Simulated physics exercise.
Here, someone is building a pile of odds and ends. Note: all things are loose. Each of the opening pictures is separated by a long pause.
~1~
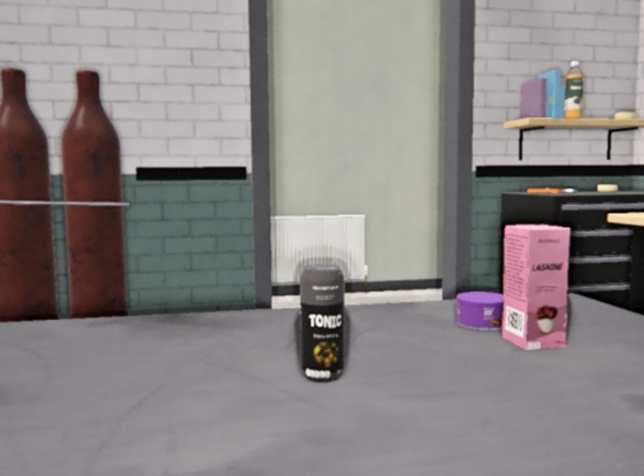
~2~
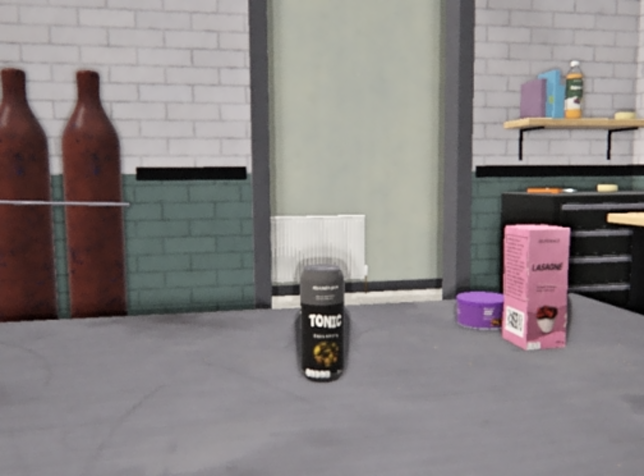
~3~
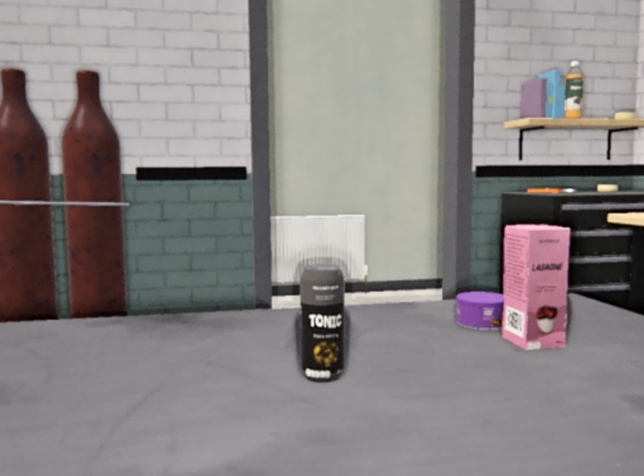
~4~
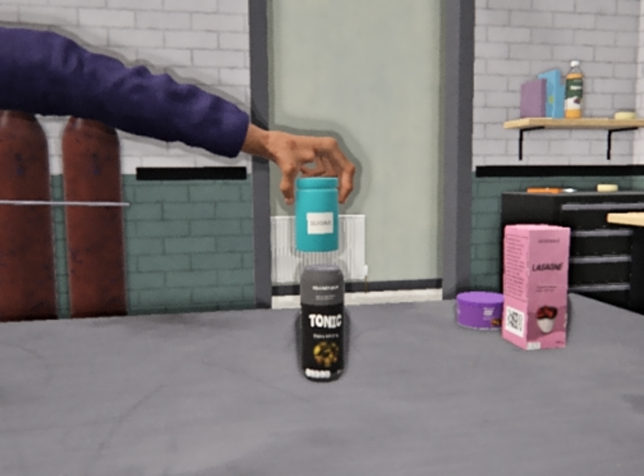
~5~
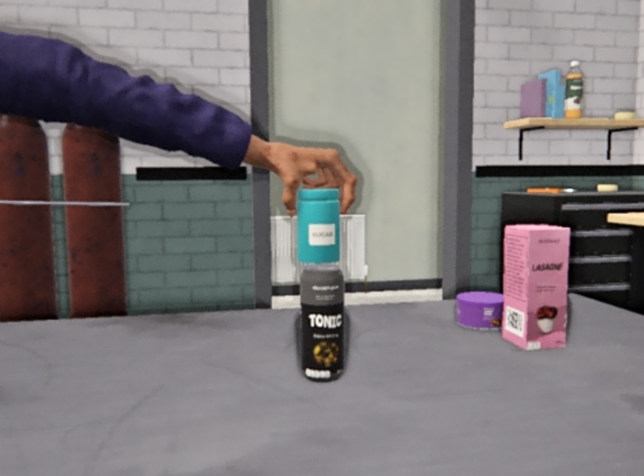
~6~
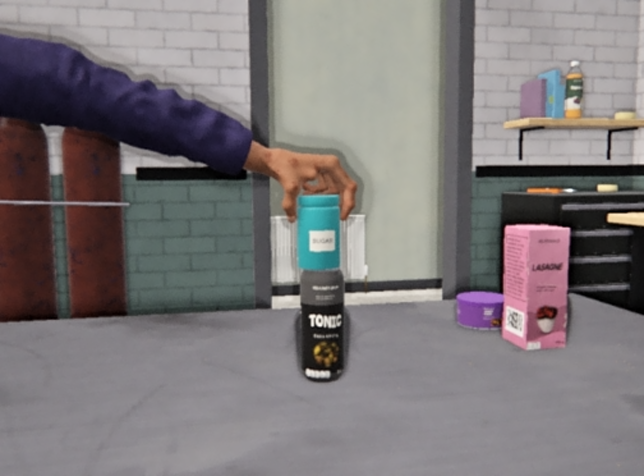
A hand in a dark purple sleeve reaches in from the left, above a grey tabletop seen from the front in a room with white and green brick walls. A black can labelled tonic stands near the centre, with a purple tub and pink carton to the right and two reddish bottle shapes behind at left. All is still at first, then the hand lowers a turquoise jar onto the can, the camera unmoving.
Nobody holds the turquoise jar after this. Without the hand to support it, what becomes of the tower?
The pile copes with it, I'd say.
Then, 0.70 s past the last view, nothing moves.
Then, 1.60 s past the last view, turquoise jar resting near (319, 232).
Finally, all 4 still in place. Final places as the last picture's camera would see them, turquoise jar near (319, 232). The pile stays up.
--
Only the lines from the line bearing "Here, someone is" to the end of the listing above, both inclusive, should be extracted verbatim; the pictures are excluded.

_Solution:_
Here, someone is building a pile of odds and ends. Note: all things are loose. Each of the opening pictures is separated by a long pause.
~1~
~2~
~3~
~4~
~5~
~6~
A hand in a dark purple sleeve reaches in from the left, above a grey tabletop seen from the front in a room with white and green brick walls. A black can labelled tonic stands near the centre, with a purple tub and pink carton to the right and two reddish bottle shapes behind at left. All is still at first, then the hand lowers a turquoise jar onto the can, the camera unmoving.
Nobody holds the turquoise jar after this. Without the hand to support it, what becomes of the tower?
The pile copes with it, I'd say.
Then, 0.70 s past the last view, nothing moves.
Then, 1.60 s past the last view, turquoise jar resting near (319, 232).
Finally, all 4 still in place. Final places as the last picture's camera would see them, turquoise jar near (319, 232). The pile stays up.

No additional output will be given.